--- Stored data ---

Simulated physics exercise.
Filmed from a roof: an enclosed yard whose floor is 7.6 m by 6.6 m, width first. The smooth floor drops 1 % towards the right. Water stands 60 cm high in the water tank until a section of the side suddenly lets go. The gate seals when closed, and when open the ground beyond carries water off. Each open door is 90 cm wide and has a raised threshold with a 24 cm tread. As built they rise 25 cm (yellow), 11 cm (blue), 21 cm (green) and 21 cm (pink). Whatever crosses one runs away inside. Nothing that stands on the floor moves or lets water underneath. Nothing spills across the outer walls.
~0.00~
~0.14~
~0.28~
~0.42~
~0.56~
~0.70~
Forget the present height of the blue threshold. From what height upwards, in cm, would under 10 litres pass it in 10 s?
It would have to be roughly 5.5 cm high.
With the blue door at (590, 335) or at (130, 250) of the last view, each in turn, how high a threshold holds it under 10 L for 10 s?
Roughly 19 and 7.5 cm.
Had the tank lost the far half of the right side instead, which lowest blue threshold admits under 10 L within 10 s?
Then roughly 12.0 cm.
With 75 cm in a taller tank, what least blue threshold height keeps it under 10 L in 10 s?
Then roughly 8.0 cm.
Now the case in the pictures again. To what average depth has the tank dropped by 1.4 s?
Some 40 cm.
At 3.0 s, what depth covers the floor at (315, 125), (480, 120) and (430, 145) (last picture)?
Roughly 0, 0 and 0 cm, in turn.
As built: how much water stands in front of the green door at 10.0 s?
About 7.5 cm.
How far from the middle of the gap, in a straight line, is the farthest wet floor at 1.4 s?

---

Could you give again exactly the lines from the line containing "With 75 cm in" through the final line of the data above, and no others?

> [Correct output]
With 75 cm in a taller tank, what least blue threshold height keeps it under 10 L in 10 s?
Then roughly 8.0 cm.
Now the case in the pictures again. To what average depth has the tank dropped by 1.4 s?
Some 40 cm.
At 3.0 s, what depth covers the floor at (315, 125), (480, 120) and (430, 145) (last picture)?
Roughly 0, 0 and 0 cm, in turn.
As built: how much water stands in front of the green door at 10.0 s?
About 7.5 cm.
How far from the middle of the gap, in a straight line, is the farthest wet floor at 1.4 s?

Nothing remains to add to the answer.